§ **The problem**
Transcribe each line of the material as it is, and drop any picture.

§ **Stored data**
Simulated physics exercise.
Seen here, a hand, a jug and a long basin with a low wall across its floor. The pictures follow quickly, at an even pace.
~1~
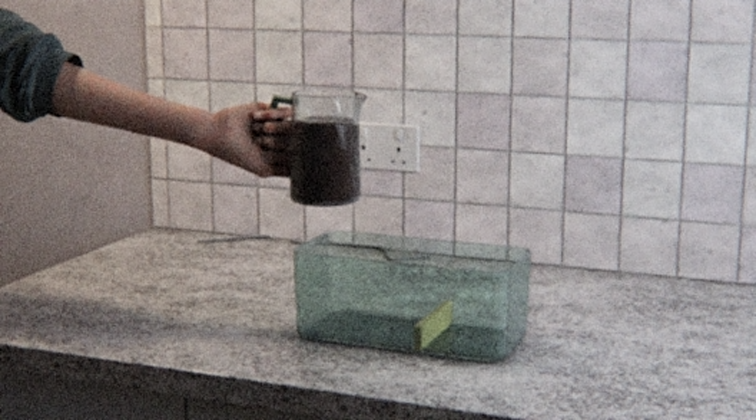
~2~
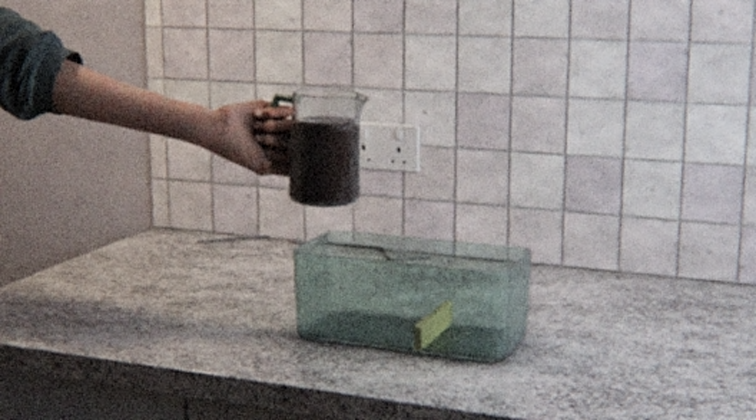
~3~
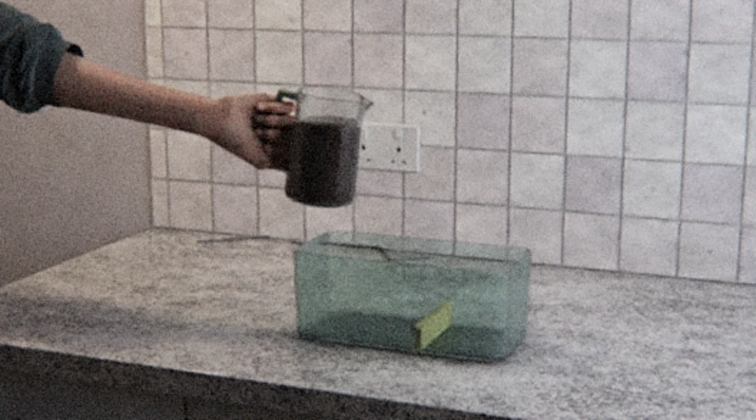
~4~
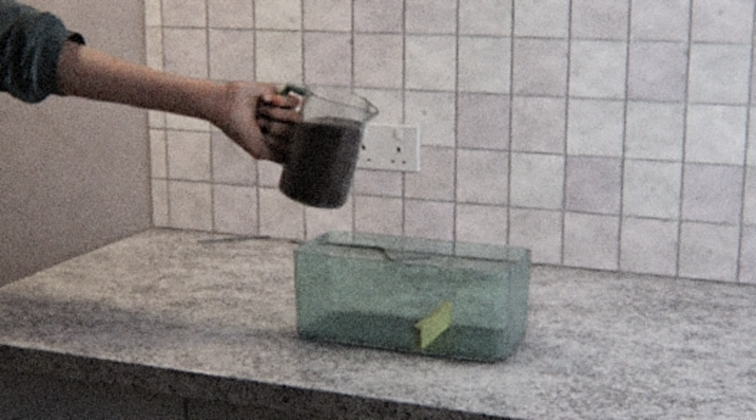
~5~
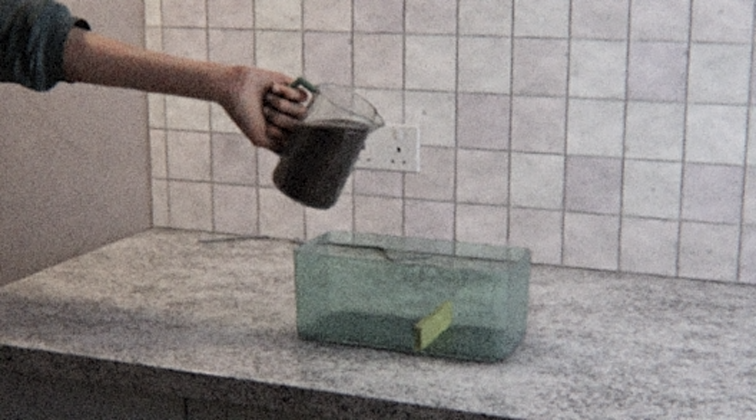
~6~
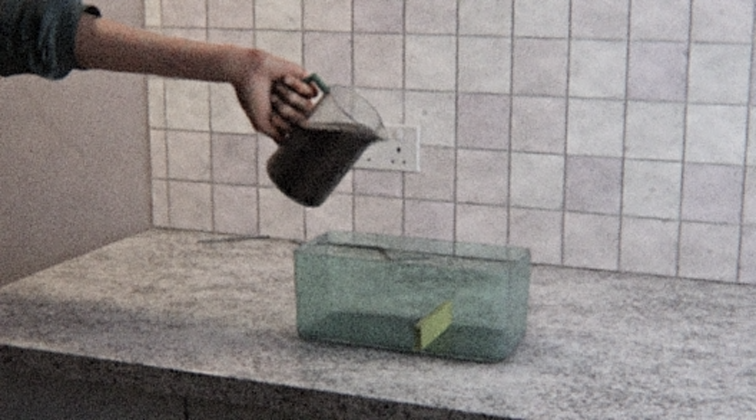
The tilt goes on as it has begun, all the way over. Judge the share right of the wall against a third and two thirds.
It comes to between a third and two thirds.
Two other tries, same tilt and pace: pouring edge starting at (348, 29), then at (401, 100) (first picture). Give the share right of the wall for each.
The first gives 45 %, the second 75 %.
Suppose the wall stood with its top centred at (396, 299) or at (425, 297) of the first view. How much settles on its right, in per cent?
First some 95, then 70 per cent.
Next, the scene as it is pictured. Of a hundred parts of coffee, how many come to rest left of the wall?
It comes to 45 per cent or so.
A moment on, the tilt is 88° and 80 per cent is still to pour, 4 is left of the wall and 1 right of it.
Next, the tilt is 94° and 45 per cent is still to pour, 19 is left of the wall and 16 right of it.
Then the tilt is 94° and 22 per cent is still to pour, 21 is left of the wall and 48 right of it.
Later the tilt is 94° and 12 per cent is still to pour, 29 is left of the wall and 55 right of it.
At rest 43 per cent lies left of the wall, 54 right of it and 1 outside.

§ **Solution**
Simulated physics exercise.
Seen here, a hand, a jug and a long basin with a low wall across its floor. The pictures follow quickly, at an even pace.
~1~
~2~
~3~
~4~
~5~
~6~
The tilt goes on as it has begun, all the way over. Judge the share right of the wall against a third and two thirds.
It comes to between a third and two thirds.
Two other tries, same tilt and pace: pouring edge starting at (348, 29), then at (401, 100) (first picture). Give the share right of the wall for each.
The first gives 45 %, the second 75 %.
Suppose the wall stood with its top centred at (396, 299) or at (425, 297) of the first view. How much settles on its right, in per cent?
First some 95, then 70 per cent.
Next, the scene as it is pictured. Of a hundred parts of coffee, how many come to rest left of the wall?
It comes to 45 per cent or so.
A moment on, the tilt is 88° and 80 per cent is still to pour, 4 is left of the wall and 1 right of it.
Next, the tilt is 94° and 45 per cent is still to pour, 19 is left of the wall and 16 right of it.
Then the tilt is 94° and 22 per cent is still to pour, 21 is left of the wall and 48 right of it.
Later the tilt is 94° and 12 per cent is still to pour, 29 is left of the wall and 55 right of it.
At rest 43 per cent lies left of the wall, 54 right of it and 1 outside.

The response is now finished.